— Start of Provided material —
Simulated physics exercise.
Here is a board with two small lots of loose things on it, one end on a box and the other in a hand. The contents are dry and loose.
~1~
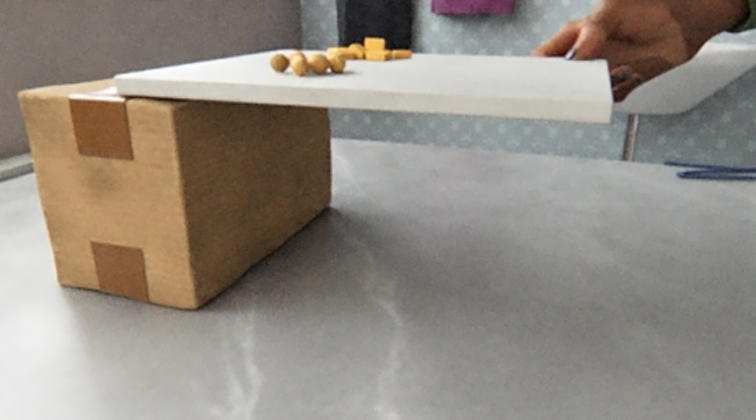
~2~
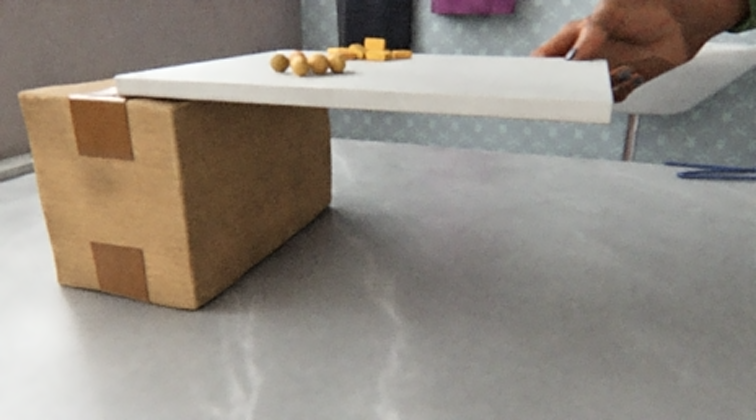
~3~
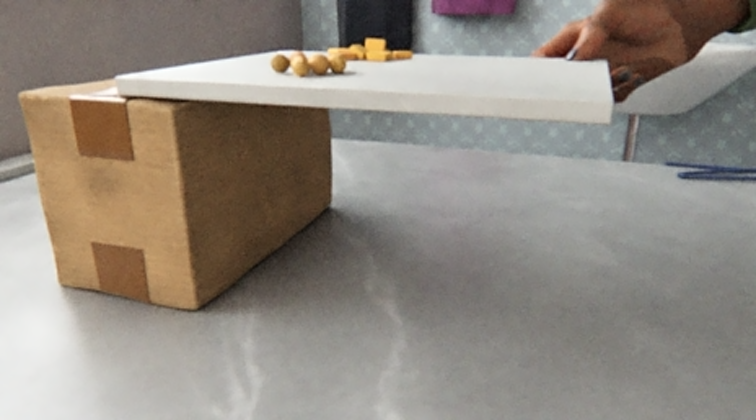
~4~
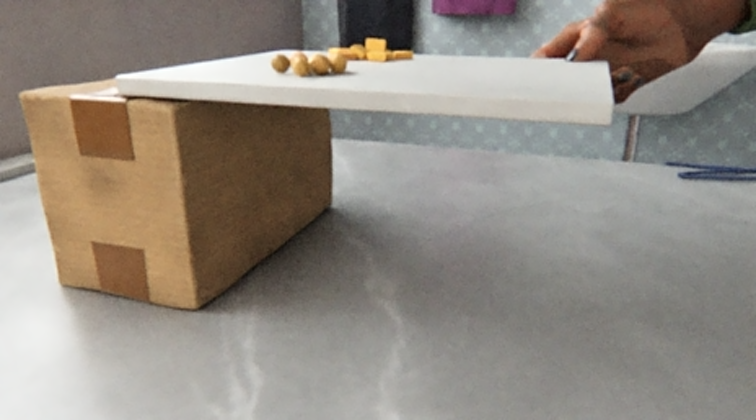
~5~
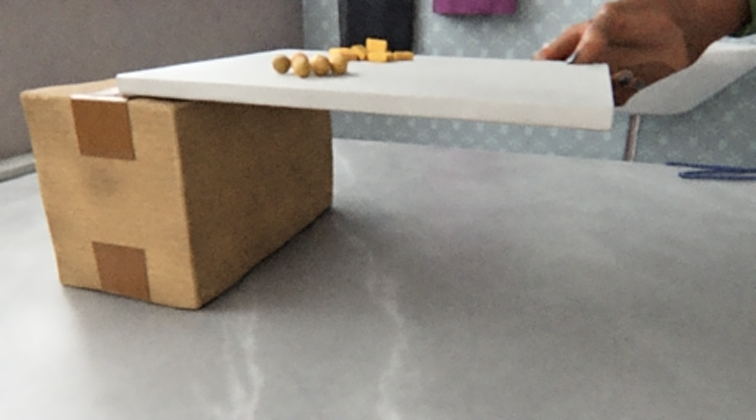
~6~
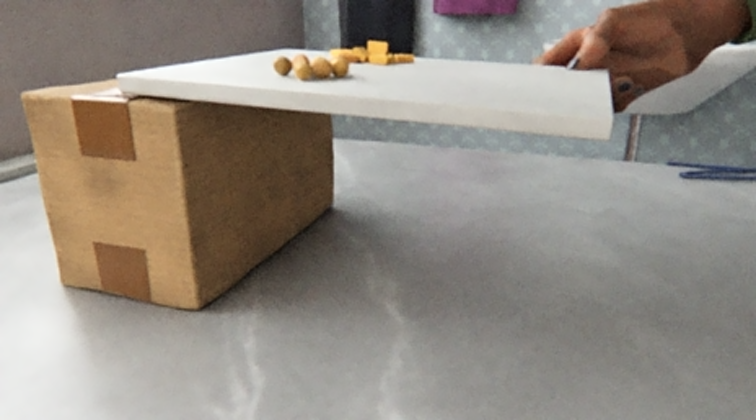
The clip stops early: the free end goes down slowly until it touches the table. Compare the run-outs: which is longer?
— End of Provided material —
Given instruction:
Copy the data word for word. Pictures do not go in the copy.

Task answer:
Simulated physics exercise.
Here is a board with two small lots of loose things on it, one end on a box and the other in a hand. The contents are dry and loose.
~1~
~2~
~3~
~4~
~5~
~6~
The clip stops early: the free end goes down slowly until it touches the table. Compare the run-outs: which is longer?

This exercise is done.